=== Information shown ===
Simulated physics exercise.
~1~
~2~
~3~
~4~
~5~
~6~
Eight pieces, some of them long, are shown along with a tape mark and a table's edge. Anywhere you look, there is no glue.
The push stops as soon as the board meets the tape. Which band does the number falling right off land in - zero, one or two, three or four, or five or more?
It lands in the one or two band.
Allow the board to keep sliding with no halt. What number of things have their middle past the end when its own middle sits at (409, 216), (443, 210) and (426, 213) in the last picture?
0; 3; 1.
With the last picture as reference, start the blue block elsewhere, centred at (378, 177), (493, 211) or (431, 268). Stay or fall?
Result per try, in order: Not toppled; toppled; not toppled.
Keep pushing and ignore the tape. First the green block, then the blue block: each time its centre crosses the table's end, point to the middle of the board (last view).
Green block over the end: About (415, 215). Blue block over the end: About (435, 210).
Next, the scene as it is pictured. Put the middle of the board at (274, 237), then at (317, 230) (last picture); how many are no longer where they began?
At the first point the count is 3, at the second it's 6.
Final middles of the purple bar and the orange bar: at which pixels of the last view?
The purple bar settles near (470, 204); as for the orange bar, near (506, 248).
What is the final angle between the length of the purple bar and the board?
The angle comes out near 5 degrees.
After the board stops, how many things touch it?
===
=== Information shown ===
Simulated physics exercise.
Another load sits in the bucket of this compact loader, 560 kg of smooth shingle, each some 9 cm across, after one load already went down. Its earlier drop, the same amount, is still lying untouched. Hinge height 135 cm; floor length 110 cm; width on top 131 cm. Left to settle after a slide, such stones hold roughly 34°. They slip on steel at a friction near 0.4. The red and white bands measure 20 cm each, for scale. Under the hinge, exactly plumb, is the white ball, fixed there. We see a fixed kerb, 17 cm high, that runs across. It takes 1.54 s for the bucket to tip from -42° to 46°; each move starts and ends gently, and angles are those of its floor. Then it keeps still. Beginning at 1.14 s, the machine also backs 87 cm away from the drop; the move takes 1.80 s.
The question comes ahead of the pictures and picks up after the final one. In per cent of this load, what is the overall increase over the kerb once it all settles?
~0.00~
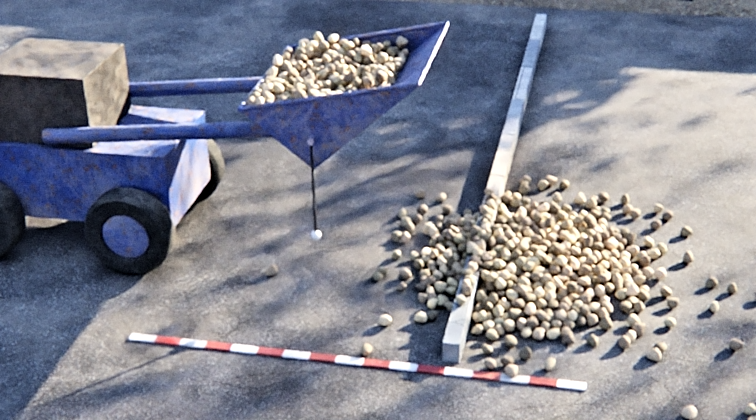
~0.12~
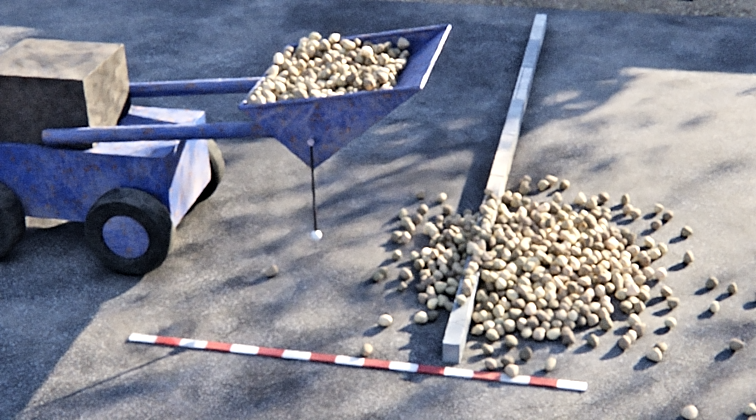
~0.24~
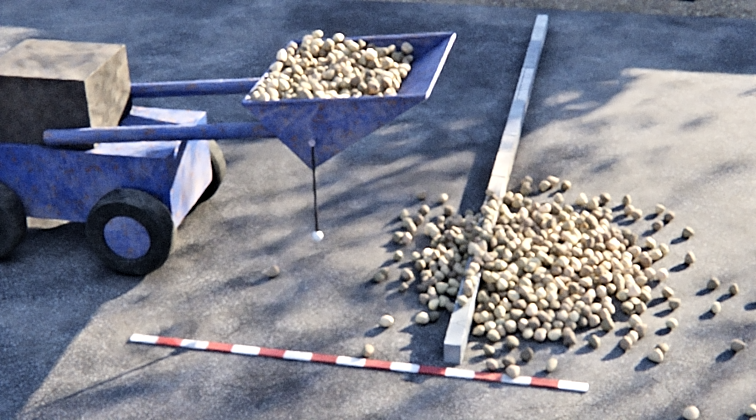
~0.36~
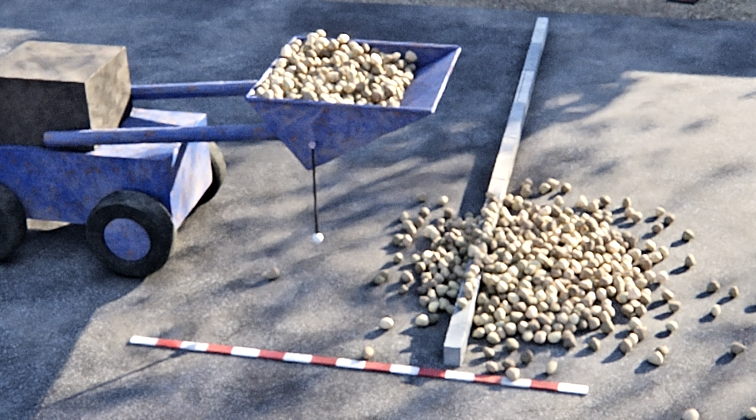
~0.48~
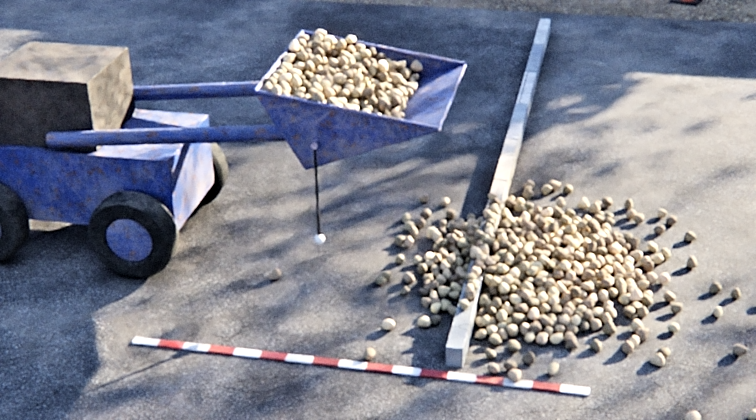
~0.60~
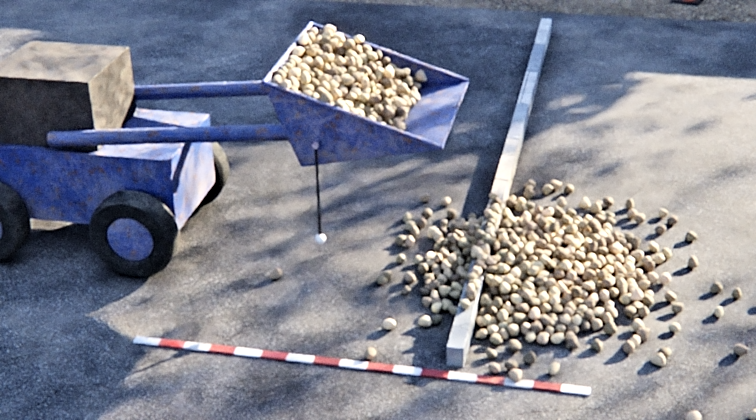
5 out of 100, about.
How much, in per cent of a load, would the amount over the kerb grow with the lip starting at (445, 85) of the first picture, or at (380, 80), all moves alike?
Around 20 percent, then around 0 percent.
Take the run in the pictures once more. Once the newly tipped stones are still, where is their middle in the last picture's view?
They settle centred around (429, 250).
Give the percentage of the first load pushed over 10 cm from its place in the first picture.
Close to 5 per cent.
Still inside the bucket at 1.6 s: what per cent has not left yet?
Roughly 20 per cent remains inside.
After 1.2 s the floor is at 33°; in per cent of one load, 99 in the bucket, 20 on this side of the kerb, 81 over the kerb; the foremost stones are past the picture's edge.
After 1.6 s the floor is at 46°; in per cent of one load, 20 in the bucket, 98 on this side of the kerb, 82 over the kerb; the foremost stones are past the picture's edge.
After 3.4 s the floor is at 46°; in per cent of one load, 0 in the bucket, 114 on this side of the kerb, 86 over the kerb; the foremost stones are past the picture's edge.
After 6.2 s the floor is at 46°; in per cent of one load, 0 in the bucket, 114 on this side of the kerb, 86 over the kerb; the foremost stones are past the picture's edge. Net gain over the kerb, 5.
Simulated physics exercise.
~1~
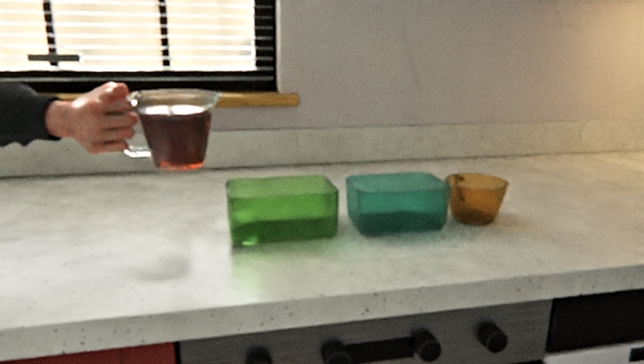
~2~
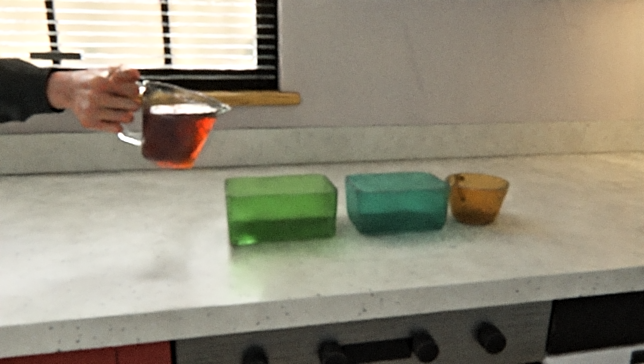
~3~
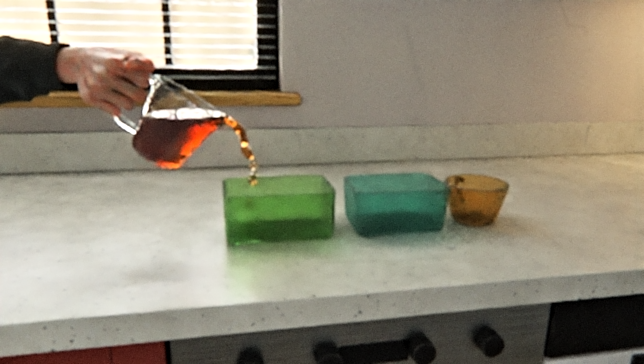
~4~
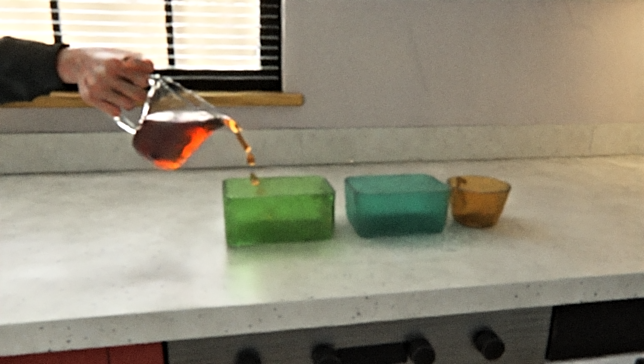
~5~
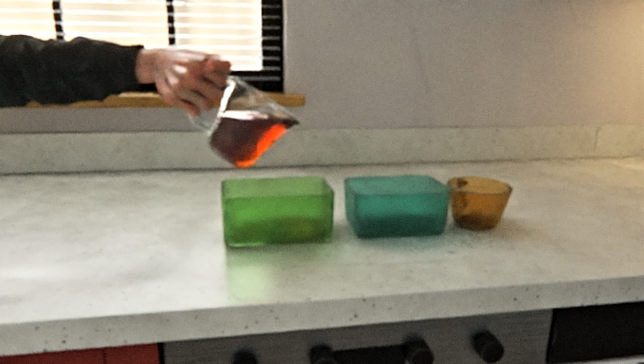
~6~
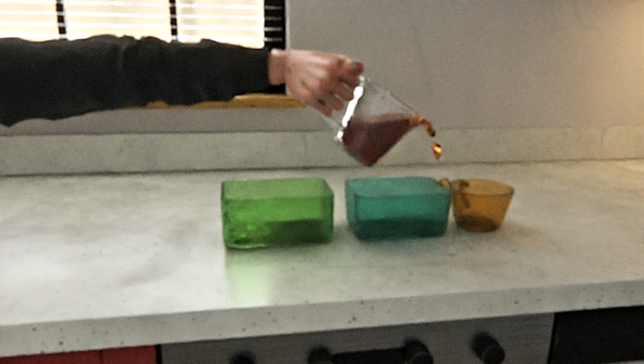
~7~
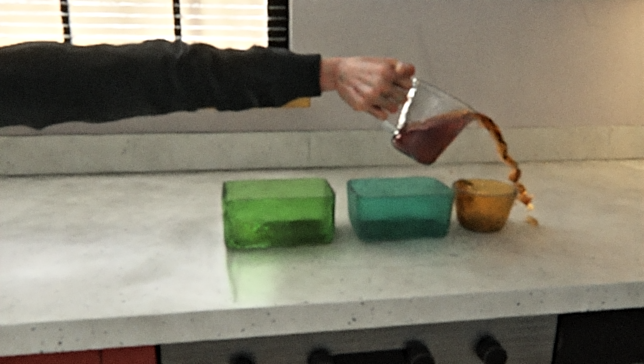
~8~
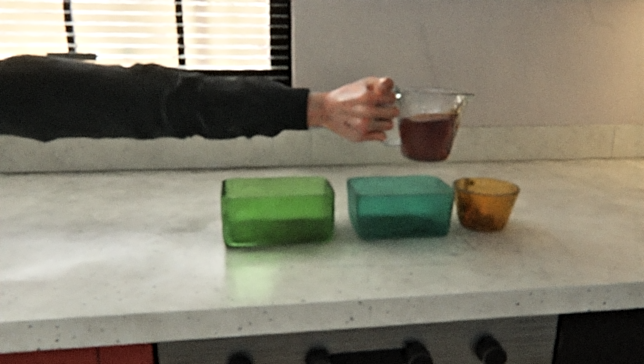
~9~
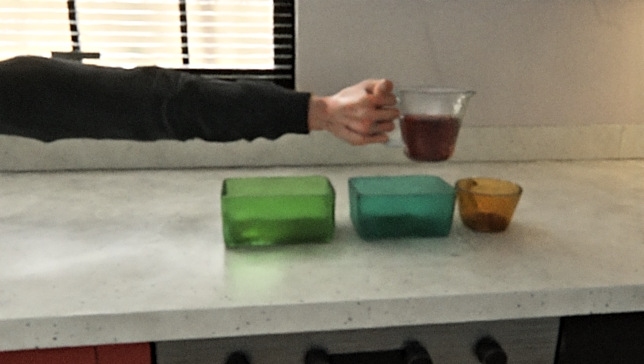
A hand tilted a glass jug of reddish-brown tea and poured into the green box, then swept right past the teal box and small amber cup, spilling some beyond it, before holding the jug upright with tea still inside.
===
● **What is expected**
Please print exactly, and only, the lines from the line with "Final middles of" to the line with "After the board", both included.

● **Task answer**
Final middles of the purple bar and the orange bar: at which pixels of the last view?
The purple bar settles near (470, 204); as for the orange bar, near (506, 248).
What is the final angle between the length of the purple bar and the board?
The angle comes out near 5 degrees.
After the board stops, how many things touch it?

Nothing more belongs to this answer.